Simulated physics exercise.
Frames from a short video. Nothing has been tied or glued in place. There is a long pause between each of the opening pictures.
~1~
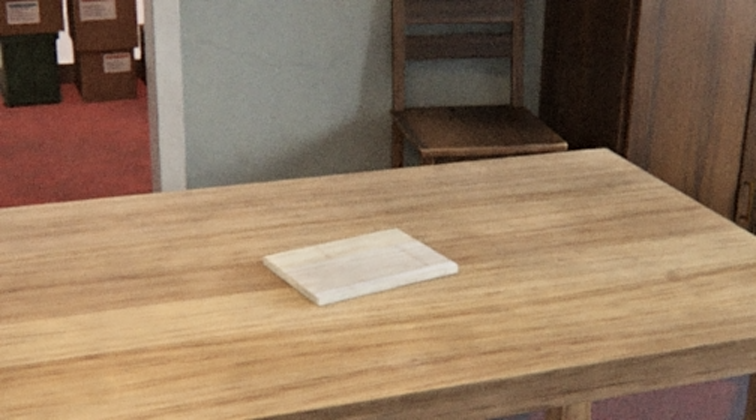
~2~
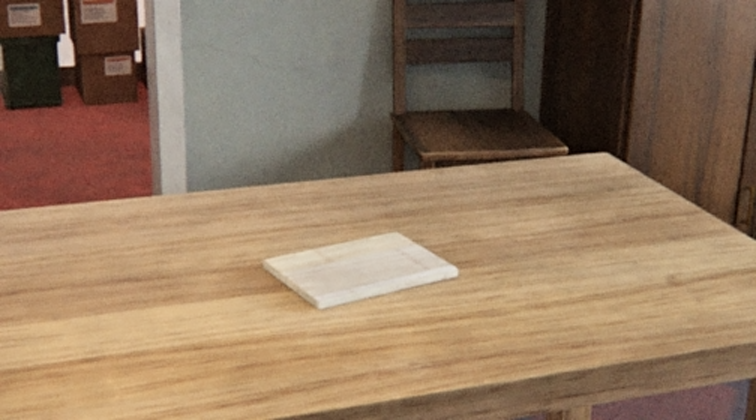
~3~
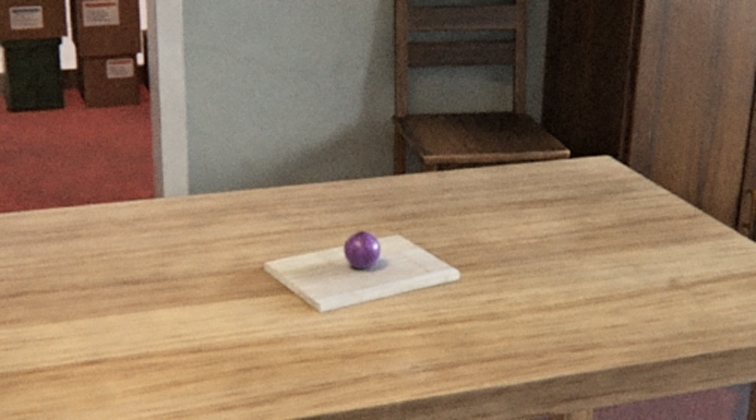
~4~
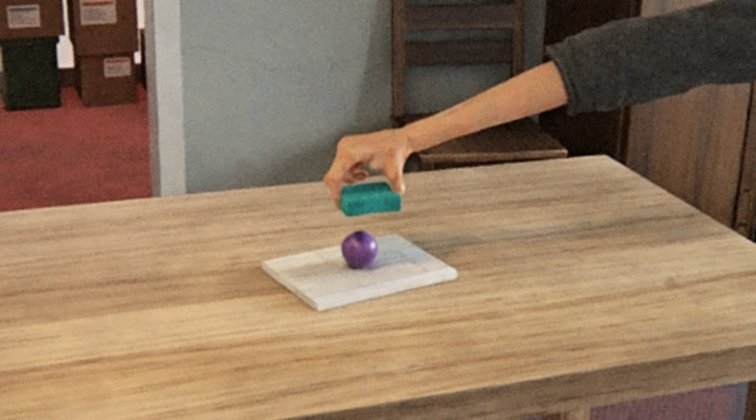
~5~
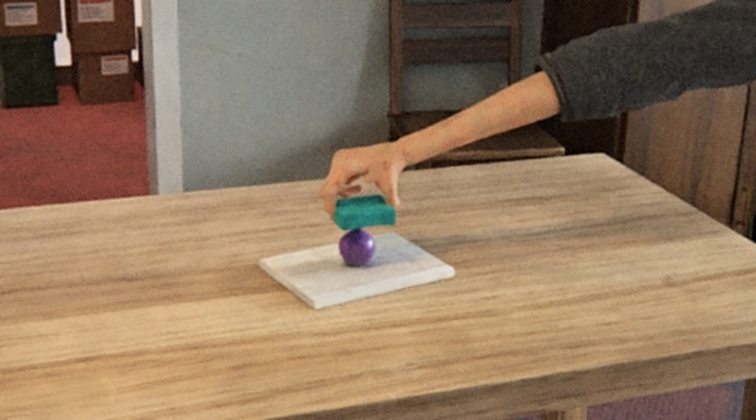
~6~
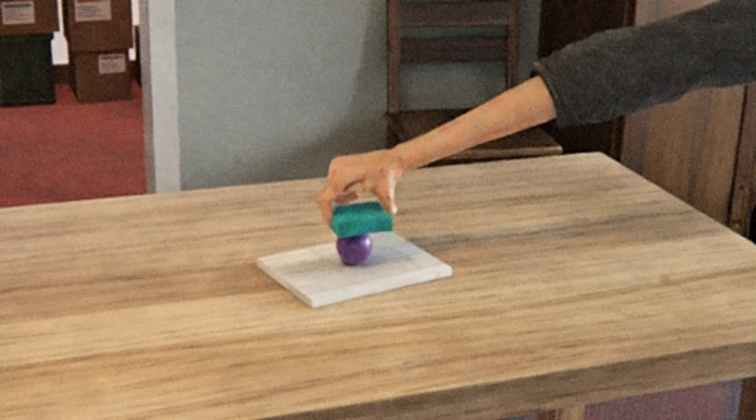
On a wooden table, a purple ball appearing on a white board, then a hand lowering a turquoise sponge onto it.
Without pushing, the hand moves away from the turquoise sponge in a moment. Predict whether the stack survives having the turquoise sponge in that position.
It will become unbalanced.
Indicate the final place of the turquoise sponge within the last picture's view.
End position in the final view: Approximately (376, 235).
Then, 0.30 s later than the last frame, turquoise sponge tilted by 38° near (367, 221).
Then, 0.40 s later than the last frame, turquoise sponge tilted by 55° near (383, 233).
Then, 1.00 s later than the last frame, turquoise sponge tilted by 51° near (380, 234).
Then, 2.30 s later than the last frame, turquoise sponge resting near (380, 235).
When it is over, lying over in the pile, turquoise sponge; the other 2 as before. End places, in pixels of the last picture, turquoise sponge near (376, 234). The pile gives way.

Do this: All of the lines above should be retyped precisely, apart from the pictures.

Result below:
Simulated physics exercise.
Frames from a short video. Nothing has been tied or glued in place. There is a long pause between each of the opening pictures.
~1~
~2~
~3~
~4~
~5~
~6~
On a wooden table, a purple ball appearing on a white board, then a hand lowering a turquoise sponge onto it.
Without pushing, the hand moves away from the turquoise sponge in a moment. Predict whether the stack survives having the turquoise sponge in that position.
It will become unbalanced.
Indicate the final place of the turquoise sponge within the last picture's view.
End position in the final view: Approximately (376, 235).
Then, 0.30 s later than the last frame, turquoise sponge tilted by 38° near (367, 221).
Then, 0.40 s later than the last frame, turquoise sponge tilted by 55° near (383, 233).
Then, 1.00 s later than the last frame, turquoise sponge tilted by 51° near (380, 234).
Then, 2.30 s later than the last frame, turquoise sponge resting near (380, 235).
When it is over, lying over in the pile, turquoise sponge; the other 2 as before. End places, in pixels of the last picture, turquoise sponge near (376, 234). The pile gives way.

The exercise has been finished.